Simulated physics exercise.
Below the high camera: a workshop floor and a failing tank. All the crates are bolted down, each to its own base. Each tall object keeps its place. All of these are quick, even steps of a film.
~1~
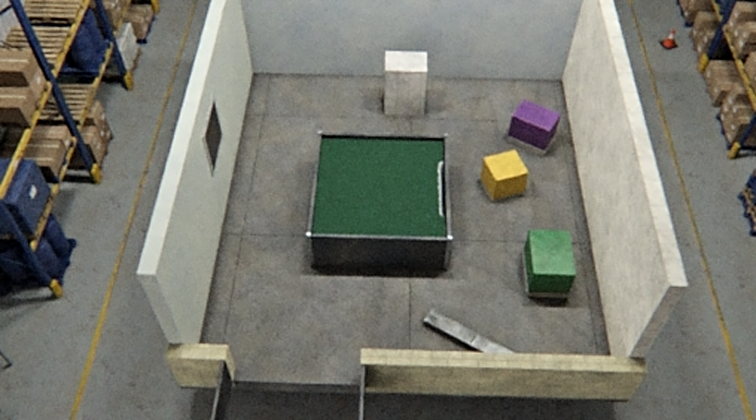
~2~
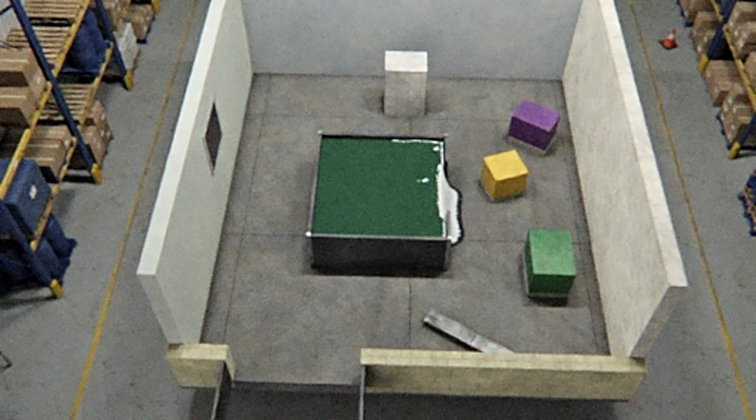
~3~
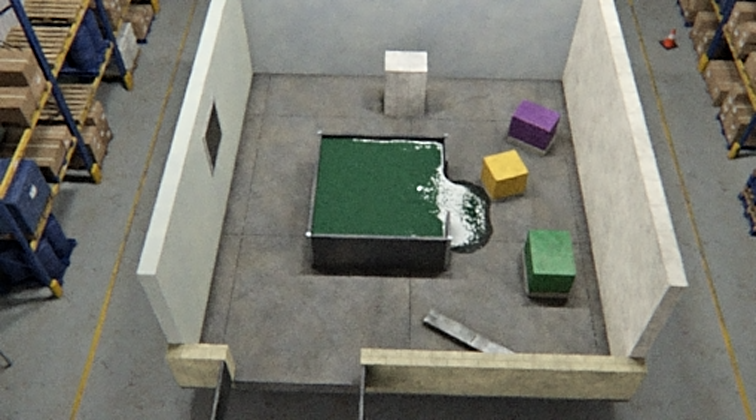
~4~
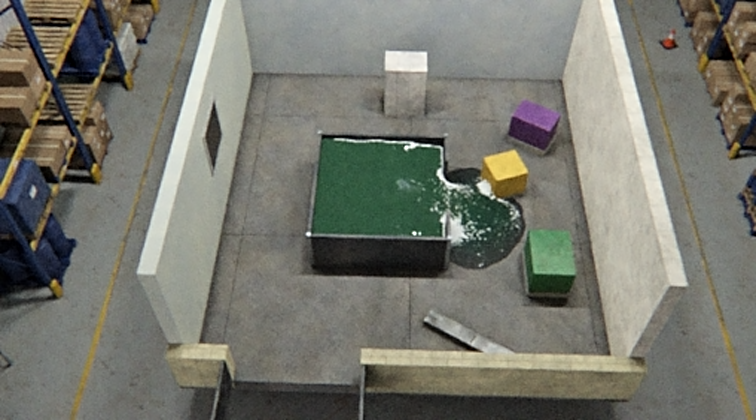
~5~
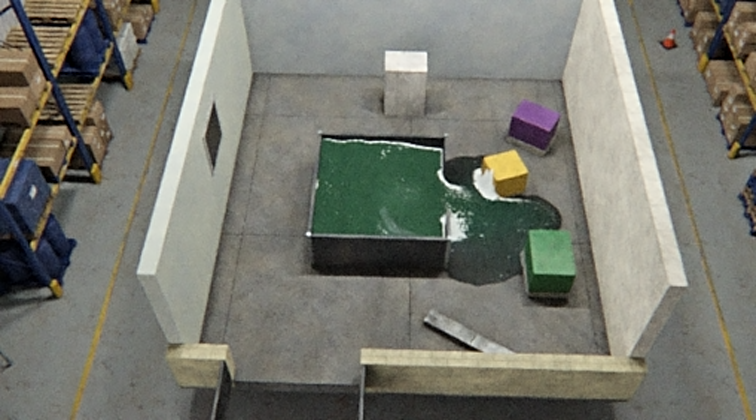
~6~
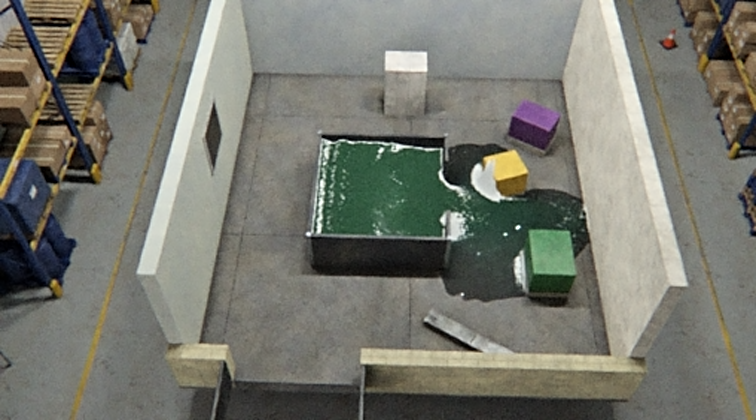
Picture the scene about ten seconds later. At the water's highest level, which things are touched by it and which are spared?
Going through them: The yellow crate is touched; the green crate is touched; the purple crate is touched.
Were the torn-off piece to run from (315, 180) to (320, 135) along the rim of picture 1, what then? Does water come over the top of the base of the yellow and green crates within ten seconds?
In that case the yellow one is flooded and the green one is never flooded.
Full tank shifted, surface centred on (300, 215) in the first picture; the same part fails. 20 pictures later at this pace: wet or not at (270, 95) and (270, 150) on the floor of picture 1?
The first spot is not reached and the second is not reached.
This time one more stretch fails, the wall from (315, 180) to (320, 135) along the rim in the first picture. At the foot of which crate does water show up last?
The one in green.
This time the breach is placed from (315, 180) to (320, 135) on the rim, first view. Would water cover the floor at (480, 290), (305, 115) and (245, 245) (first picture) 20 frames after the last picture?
Taken in turn, that's not reached, reached, and finally reached.
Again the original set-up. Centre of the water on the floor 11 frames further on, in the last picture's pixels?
Around pixel (444, 218) of the last picture.
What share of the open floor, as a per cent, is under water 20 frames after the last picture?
About 50 percent.
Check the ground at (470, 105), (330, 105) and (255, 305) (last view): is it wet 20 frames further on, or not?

┄┄┄┄┄┄

◆ **What you should do**: Copy the listing in full and without alteration, omitting every picture.

◆ **Exercise response**:
Simulated physics exercise.
Below the high camera: a workshop floor and a failing tank. All the crates are bolted down, each to its own base. Each tall object keeps its place. All of these are quick, even steps of a film.
~1~
~2~
~3~
~4~
~5~
~6~
Picture the scene about ten seconds later. At the water's highest level, which things are touched by it and which are spared?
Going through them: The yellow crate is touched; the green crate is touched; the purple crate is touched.
Were the torn-off piece to run from (315, 180) to (320, 135) along the rim of picture 1, what then? Does water come over the top of the base of the yellow and green crates within ten seconds?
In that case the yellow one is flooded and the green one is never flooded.
Full tank shifted, surface centred on (300, 215) in the first picture; the same part fails. 20 pictures later at this pace: wet or not at (270, 95) and (270, 150) on the floor of picture 1?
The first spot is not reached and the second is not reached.
This time one more stretch fails, the wall from (315, 180) to (320, 135) along the rim in the first picture. At the foot of which crate does water show up last?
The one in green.
This time the breach is placed from (315, 180) to (320, 135) on the rim, first view. Would water cover the floor at (480, 290), (305, 115) and (245, 245) (first picture) 20 frames after the last picture?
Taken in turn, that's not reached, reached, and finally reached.
Again the original set-up. Centre of the water on the floor 11 frames further on, in the last picture's pixels?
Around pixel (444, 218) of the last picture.
What share of the open floor, as a per cent, is under water 20 frames after the last picture?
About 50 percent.
Check the ground at (470, 105), (330, 105) and (255, 305) (last view): is it wet 20 frames further on, or not?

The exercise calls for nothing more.